• DIRECTIONS FOR THIS TASK: Exactly reproduce the lines from the one holding "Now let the" through the final line of the listing below, with both ends included and nothing else.

• DATA SHOWN:
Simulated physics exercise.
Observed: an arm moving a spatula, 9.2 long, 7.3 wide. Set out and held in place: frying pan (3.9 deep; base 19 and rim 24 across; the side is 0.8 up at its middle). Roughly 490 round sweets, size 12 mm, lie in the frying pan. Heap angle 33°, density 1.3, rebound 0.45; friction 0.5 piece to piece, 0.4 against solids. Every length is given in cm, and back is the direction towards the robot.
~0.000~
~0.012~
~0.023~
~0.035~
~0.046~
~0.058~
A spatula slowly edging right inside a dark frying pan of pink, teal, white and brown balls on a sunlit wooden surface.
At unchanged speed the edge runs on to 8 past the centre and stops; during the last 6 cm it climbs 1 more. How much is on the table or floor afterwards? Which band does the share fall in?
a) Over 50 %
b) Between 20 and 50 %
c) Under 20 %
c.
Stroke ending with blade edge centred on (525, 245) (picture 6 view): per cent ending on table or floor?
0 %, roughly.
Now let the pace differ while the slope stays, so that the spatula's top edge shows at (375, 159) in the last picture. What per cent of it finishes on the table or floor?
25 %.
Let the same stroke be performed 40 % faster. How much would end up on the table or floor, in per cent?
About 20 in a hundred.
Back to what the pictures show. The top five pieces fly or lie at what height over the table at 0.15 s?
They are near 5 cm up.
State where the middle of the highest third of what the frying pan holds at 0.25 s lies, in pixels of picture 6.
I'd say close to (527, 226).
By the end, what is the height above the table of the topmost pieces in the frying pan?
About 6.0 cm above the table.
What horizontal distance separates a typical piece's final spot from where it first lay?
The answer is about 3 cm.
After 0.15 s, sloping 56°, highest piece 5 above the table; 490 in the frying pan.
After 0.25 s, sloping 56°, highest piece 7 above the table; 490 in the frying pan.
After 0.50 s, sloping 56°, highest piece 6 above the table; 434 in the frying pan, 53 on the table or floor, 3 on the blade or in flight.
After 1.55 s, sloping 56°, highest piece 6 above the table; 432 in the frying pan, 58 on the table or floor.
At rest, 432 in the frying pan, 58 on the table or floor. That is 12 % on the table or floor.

• COMPLETED EXERCISE:
Now let the pace differ while the slope stays, so that the spatula's top edge shows at (375, 159) in the last picture. What per cent of it finishes on the table or floor?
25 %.
Let the same stroke be performed 40 % faster. How much would end up on the table or floor, in per cent?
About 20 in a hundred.
Back to what the pictures show. The top five pieces fly or lie at what height over the table at 0.15 s?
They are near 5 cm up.
State where the middle of the highest third of what the frying pan holds at 0.25 s lies, in pixels of picture 6.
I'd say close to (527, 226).
By the end, what is the height above the table of the topmost pieces in the frying pan?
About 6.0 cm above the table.
What horizontal distance separates a typical piece's final spot from where it first lay?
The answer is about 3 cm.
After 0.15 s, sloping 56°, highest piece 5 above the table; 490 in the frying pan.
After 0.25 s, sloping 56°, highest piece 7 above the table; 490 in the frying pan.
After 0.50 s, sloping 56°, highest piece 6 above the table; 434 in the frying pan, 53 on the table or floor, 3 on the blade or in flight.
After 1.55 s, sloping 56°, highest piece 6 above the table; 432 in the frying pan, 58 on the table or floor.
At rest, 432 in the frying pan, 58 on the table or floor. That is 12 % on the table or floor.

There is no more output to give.